### PROBLEM
Make an exact copy of the records, with the images left out.

# # #

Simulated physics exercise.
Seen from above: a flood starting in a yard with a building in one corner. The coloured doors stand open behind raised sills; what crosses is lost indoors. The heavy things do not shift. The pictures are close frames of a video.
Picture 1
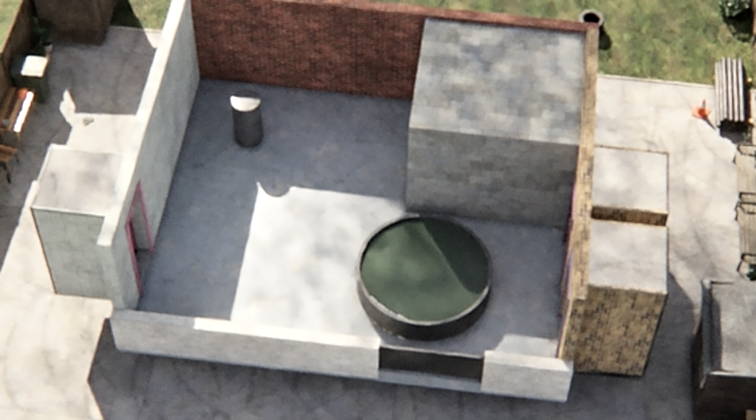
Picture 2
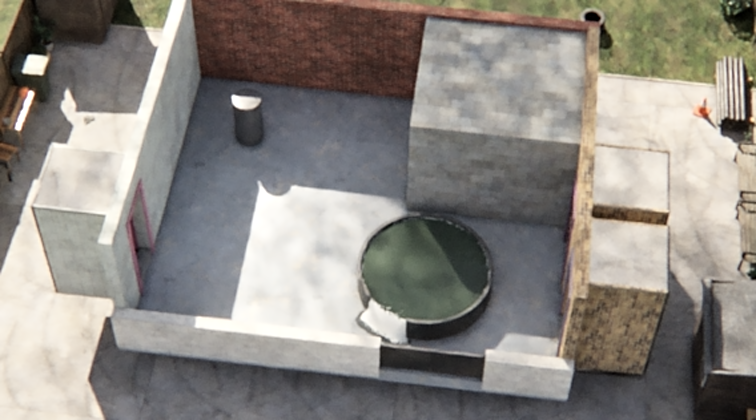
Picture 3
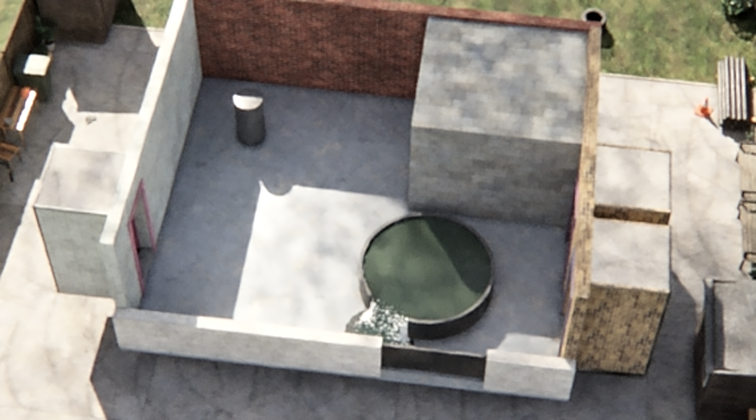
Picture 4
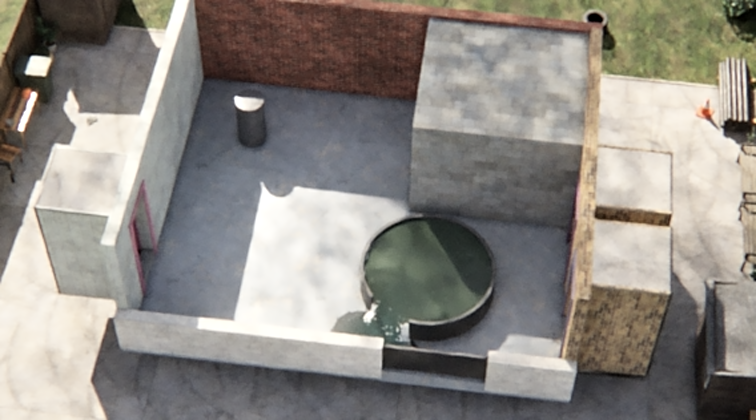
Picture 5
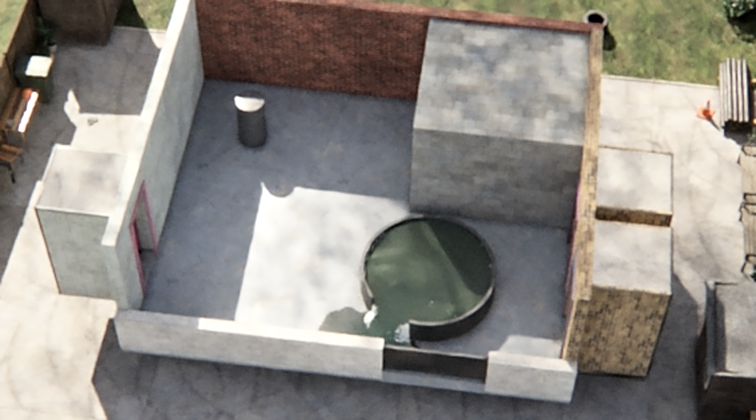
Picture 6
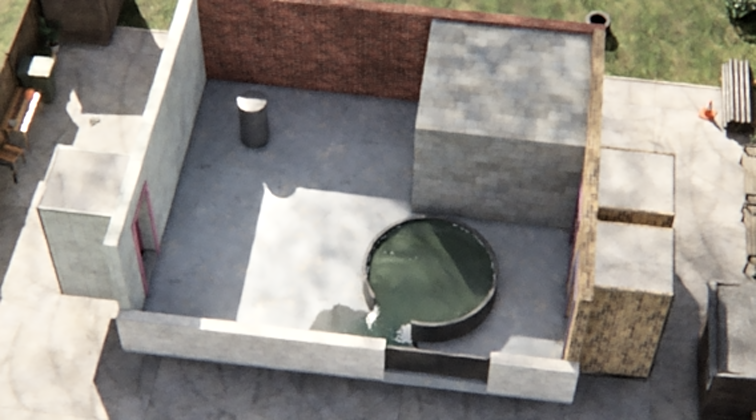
Water burst through the lower left side of a round tank in a walled yard, splashed white and foamy beside the low front wall, then kept pouring out in a darker, calmer sheet.
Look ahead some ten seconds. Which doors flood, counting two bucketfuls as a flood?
In the end: The blue door takes more than that; the pink door stays under that; the purple door stays under that.
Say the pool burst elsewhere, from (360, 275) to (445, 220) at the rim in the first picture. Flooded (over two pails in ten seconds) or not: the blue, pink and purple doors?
Blue door stays under; pink door takes less; purple door passes that mark.
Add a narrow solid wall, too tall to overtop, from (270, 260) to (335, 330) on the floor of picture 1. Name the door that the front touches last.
The one in purple.
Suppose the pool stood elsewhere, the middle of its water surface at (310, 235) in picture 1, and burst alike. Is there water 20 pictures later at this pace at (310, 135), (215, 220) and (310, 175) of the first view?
As listed: Not flooded, awash, dry.
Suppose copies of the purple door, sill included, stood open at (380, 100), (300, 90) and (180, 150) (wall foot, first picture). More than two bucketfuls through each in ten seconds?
In turn: Keeps below it, is under, is under.
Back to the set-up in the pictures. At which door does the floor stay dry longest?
It is the purple one.
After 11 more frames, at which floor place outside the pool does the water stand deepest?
Roughly at (384, 361).
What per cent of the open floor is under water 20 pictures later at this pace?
Near 40 in a hundred.
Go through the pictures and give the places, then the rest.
In the first picture, the round tank at (424, 270) is whole and still.
In the second picture, the front is at (407, 341), out from the gap at (386, 320).
In the third picture, water pours out at (388, 321) and has run to a hidden place.
In the fourth picture, water pours out at (389, 323) and has run to a hidden place.
In the fifth picture, water pours out at (389, 323) and has run to a hidden place.
In the sixth picture, the front is at a hidden place, out from the gap at (391, 323).
A moment on, water covers 10 % of the floor; the blue door not reached, the pink door not reached, the purple door not reached.
Next, water covers 25 % of the floor; the blue door not reached, the pink door not reached, the purple door not reached.
Then, water covers 40 % of the floor; the blue door over two buckets in, the pink door wet at the sill, nothing in, the purple door not reached.
Later, water covers 60 % of the floor; the blue door far over two buckets in, the pink door wet at the sill, nothing in, the purple door wet at the sill, nothing in.
In the end, water covers 95 % of the floor; the blue door far over two buckets in, the pink door wet at the sill, nothing in, the purple door under two buckets in.
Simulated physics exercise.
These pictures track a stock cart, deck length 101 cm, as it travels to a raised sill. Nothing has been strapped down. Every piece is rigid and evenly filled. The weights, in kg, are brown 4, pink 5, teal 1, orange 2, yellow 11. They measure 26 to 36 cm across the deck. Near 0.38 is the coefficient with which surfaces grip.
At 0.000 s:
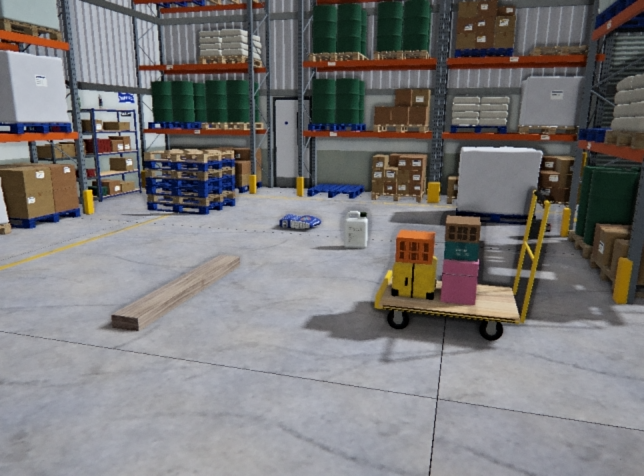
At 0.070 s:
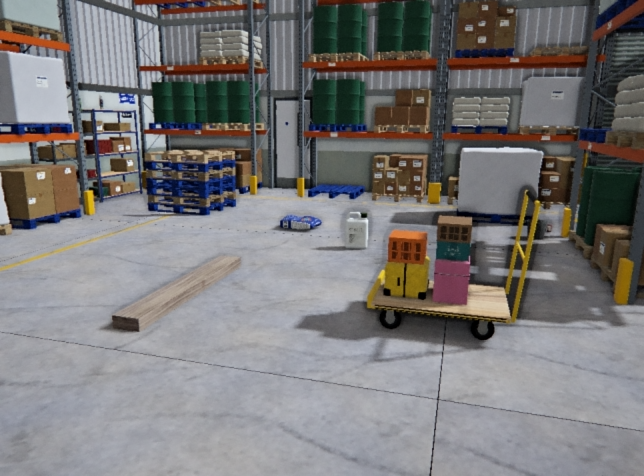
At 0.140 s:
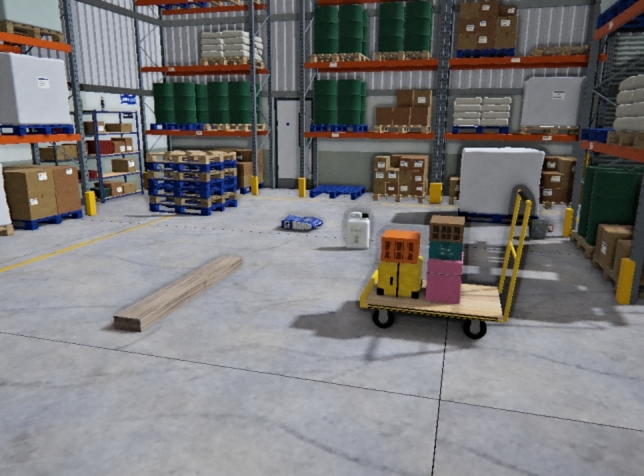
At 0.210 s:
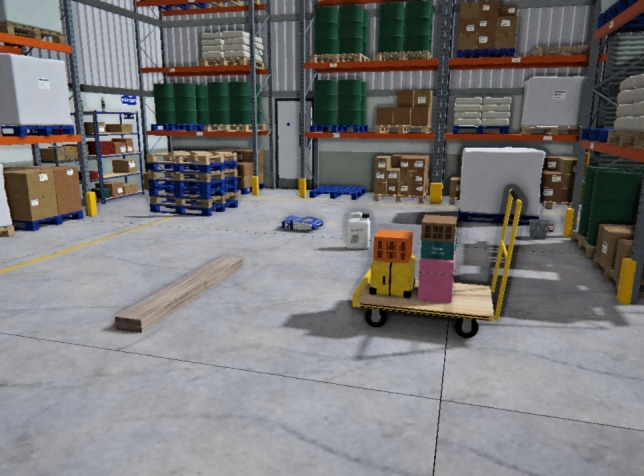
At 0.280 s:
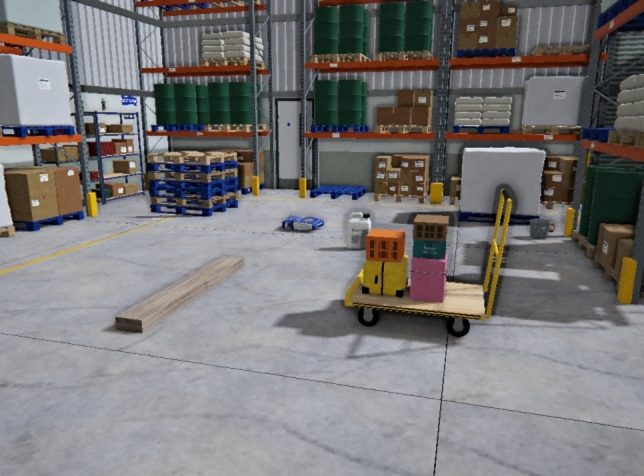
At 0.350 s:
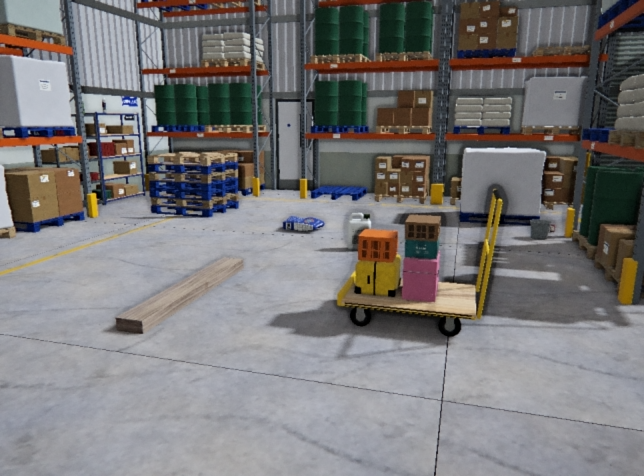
A flatbed cart stacked with colourful crates rolls slowly left across the warehouse floor.
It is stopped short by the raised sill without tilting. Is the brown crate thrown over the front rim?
Still on the deck.
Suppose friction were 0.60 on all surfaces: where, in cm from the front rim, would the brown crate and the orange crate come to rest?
Both stay short: The brown item 60 cm behind the rim, the orange item 20 cm behind.
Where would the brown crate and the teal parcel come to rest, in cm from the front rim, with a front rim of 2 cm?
So the brown load stays 50 behind while the teal load ends up 50 behind the front rim.
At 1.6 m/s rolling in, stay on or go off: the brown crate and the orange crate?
Result - brown leaves, orange leaves.
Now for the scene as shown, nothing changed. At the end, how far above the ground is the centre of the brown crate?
Roughly 75 centimetres.
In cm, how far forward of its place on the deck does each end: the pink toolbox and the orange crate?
Shift, cm - pink: 10; orange: 15.
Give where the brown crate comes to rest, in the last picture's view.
End point: About (239, 217) px.
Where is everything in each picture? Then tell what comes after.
The first picture shows brown crate (463, 229), orange crate (416, 247), rim corner (377, 304); 0 cm covered, 180 to go.
The second picture shows brown crate (454, 229), orange crate (408, 247), rim corner (369, 303); 7 cm covered, 174 to go.
The third picture shows brown crate (447, 228), orange crate (401, 246), rim corner (362, 303); 13 cm covered, 167 to go.
The fourth picture shows brown crate (439, 228), orange crate (394, 246), rim corner (354, 302); 20 cm covered, 161 to go.
The fifth picture shows brown crate (431, 227), orange crate (386, 245), rim corner (347, 301); 26 cm covered, 154 to go.
The sixth picture shows brown crate (423, 228), orange crate (378, 245), rim corner (339, 301); 33 cm covered, 148 to go. Speed about 0.9 m/s.
After 1.93 s the deck stops.
After 2.08 s the brown crate is 50 cm behind the rim, tilted 0°, near (240, 217) in the last picture's view.
After 2.33 s the brown crate is 48 cm behind the rim, tilted 0°, near (238, 217) in the last picture's view.
After 2.73 s the brown crate is 50 cm behind the rim, tilted 0°, near (239, 217) in the last picture's view.
At rest, 2.9 s, nothing is past the rim; behind it, brown crate, pink toolbox, teal parcel, orange crate and yellow suitcase.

# # #

### TASK OUTPUT
Simulated physics exercise.
Seen from above: a flood starting in a yard with a building in one corner. The coloured doors stand open behind raised sills; what crosses is lost indoors. The heavy things do not shift. The pictures are close frames of a video.
Picture 1
Picture 2
Picture 3
Picture 4
Picture 5
Picture 6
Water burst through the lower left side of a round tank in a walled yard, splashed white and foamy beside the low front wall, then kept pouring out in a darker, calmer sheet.
Look ahead some ten seconds. Which doors flood, counting two bucketfuls as a flood?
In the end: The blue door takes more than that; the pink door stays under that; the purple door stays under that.
Say the pool burst elsewhere, from (360, 275) to (445, 220) at the rim in the first picture. Flooded (over two pails in ten seconds) or not: the blue, pink and purple doors?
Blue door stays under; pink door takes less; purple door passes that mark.
Add a narrow solid wall, too tall to overtop, from (270, 260) to (335, 330) on the floor of picture 1. Name the door that the front touches last.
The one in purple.
Suppose the pool stood elsewhere, the middle of its water surface at (310, 235) in picture 1, and burst alike. Is there water 20 pictures later at this pace at (310, 135), (215, 220) and (310, 175) of the first view?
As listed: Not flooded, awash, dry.
Suppose copies of the purple door, sill included, stood open at (380, 100), (300, 90) and (180, 150) (wall foot, first picture). More than two bucketfuls through each in ten seconds?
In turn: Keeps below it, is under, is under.
Back to the set-up in the pictures. At which door does the floor stay dry longest?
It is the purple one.
After 11 more frames, at which floor place outside the pool does the water stand deepest?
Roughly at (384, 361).
What per cent of the open floor is under water 20 pictures later at this pace?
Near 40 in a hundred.
Go through the pictures and give the places, then the rest.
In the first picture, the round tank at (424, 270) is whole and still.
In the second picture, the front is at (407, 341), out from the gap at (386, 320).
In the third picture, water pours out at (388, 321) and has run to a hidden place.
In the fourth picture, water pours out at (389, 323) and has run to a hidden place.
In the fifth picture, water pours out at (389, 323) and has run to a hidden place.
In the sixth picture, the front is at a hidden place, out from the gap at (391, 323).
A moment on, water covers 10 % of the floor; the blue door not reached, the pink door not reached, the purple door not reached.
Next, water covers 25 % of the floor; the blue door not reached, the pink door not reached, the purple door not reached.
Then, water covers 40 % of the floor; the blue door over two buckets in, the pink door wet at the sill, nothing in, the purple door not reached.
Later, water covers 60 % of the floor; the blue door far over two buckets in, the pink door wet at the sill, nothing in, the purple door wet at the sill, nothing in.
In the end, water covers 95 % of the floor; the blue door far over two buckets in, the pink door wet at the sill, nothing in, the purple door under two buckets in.
Simulated physics exercise.
These pictures track a stock cart, deck length 101 cm, as it travels to a raised sill. Nothing has been strapped down. Every piece is rigid and evenly filled. The weights, in kg, are brown 4, pink 5, teal 1, orange 2, yellow 11. They measure 26 to 36 cm across the deck. Near 0.38 is the coefficient with which surfaces grip.
At 0.000 s:
At 0.070 s:
At 0.140 s:
At 0.210 s:
At 0.280 s:
At 0.350 s:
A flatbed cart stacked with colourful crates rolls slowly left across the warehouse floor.
It is stopped short by the raised sill without tilting. Is the brown crate thrown over the front rim?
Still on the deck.
Suppose friction were 0.60 on all surfaces: where, in cm from the front rim, would the brown crate and the orange crate come to rest?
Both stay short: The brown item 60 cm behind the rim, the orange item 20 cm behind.
Where would the brown crate and the teal parcel come to rest, in cm from the front rim, with a front rim of 2 cm?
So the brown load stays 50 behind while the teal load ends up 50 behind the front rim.
At 1.6 m/s rolling in, stay on or go off: the brown crate and the orange crate?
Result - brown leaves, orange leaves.
Now for the scene as shown, nothing changed. At the end, how far above the ground is the centre of the brown crate?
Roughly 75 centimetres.
In cm, how far forward of its place on the deck does each end: the pink toolbox and the orange crate?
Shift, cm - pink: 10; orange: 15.
Give where the brown crate comes to rest, in the last picture's view.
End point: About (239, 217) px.
Where is everything in each picture? Then tell what comes after.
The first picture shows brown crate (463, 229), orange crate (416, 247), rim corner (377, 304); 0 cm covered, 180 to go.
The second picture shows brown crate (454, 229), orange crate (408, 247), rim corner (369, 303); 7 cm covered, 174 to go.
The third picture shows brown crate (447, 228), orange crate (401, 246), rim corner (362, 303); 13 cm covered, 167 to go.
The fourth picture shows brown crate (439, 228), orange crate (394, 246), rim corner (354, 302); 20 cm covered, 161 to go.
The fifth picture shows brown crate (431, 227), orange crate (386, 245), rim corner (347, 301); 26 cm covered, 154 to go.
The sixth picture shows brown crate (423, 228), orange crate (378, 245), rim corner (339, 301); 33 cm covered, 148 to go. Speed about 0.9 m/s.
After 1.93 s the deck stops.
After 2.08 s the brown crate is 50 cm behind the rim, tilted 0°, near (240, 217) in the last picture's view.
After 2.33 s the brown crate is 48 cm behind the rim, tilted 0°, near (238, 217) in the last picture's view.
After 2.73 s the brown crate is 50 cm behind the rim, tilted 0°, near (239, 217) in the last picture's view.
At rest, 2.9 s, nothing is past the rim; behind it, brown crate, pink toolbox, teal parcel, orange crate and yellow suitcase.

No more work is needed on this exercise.